▶ WRITTEN INSTRUCTION
Copy only what runs from the line containing "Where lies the" through the end of the material below, line for line, with both ends included.

▶ DATA BLOCK
..........

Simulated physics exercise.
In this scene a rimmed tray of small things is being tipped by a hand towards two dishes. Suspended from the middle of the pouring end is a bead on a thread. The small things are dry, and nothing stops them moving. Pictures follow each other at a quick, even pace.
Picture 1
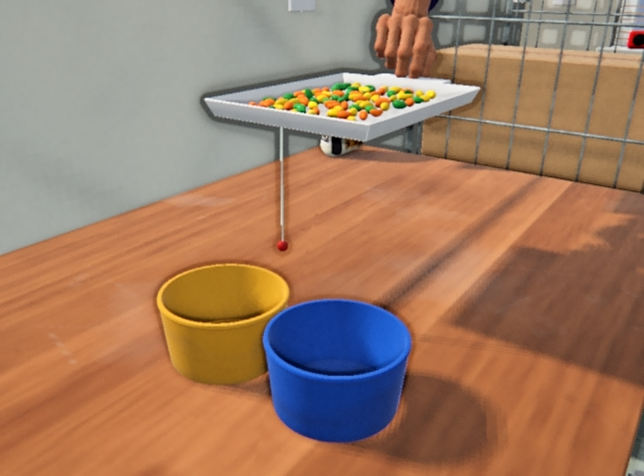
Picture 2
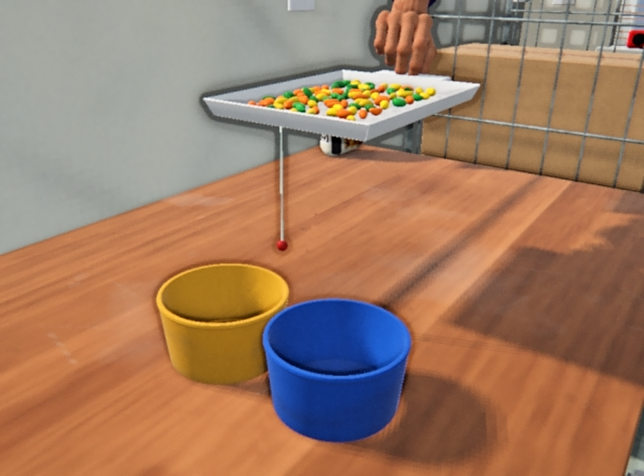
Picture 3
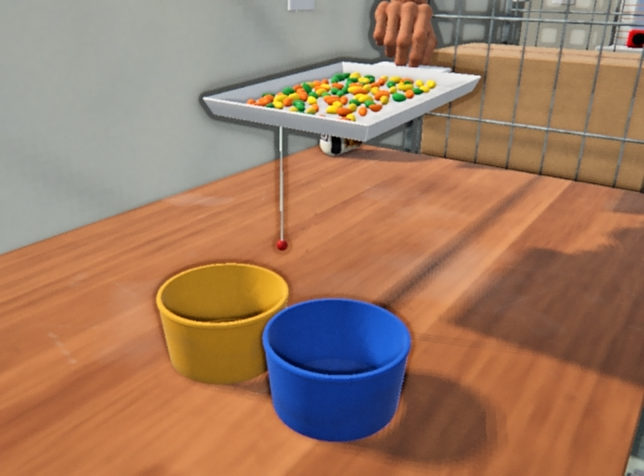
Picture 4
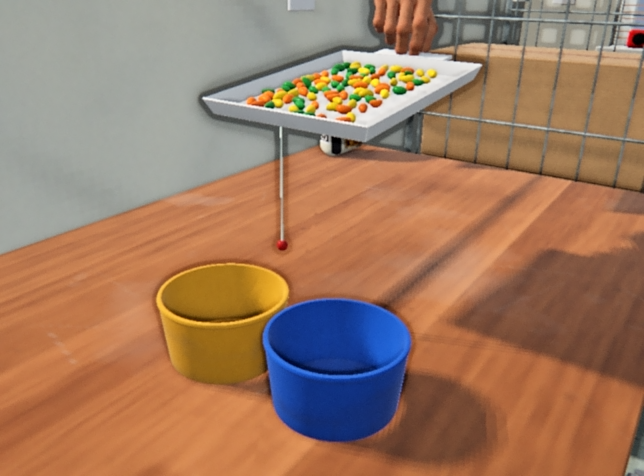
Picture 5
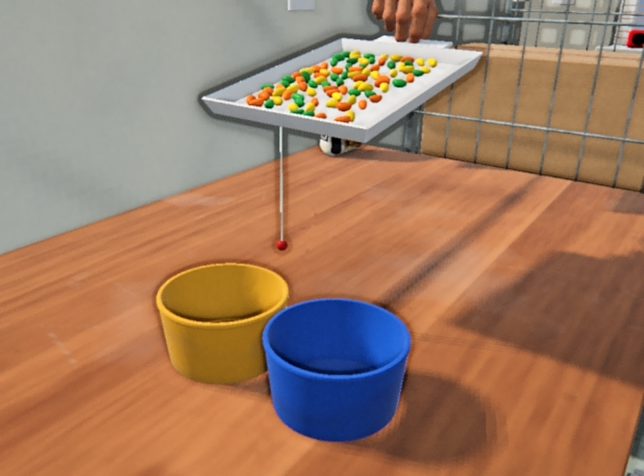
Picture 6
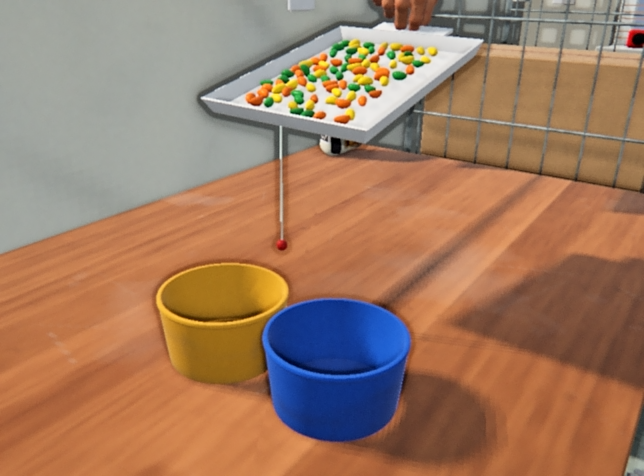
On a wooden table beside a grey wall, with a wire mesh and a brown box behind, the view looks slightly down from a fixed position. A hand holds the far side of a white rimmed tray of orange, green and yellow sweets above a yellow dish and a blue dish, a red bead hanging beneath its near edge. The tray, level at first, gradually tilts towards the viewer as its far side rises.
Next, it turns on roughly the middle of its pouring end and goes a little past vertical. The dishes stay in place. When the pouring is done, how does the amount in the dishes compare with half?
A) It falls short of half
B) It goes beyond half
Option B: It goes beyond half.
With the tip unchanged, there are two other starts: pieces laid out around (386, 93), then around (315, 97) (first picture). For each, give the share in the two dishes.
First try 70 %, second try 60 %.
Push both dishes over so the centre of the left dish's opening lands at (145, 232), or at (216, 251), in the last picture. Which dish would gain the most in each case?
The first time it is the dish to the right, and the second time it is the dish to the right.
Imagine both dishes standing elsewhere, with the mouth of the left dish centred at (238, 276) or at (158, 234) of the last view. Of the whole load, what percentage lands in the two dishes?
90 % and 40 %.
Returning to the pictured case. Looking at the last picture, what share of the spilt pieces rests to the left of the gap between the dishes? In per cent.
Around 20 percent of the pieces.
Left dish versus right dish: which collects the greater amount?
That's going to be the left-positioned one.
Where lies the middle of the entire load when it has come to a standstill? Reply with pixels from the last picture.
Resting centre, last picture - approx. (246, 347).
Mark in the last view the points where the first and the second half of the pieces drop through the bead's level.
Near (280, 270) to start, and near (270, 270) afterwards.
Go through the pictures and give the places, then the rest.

..........

▶ COMPLETE ANSWER
Where lies the middle of the entire load when it has come to a standstill? Reply with pixels from the last picture.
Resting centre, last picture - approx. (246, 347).
Mark in the last view the points where the first and the second half of the pieces drop through the bead's level.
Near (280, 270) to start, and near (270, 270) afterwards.
Go through the pictures and give the places, then the rest.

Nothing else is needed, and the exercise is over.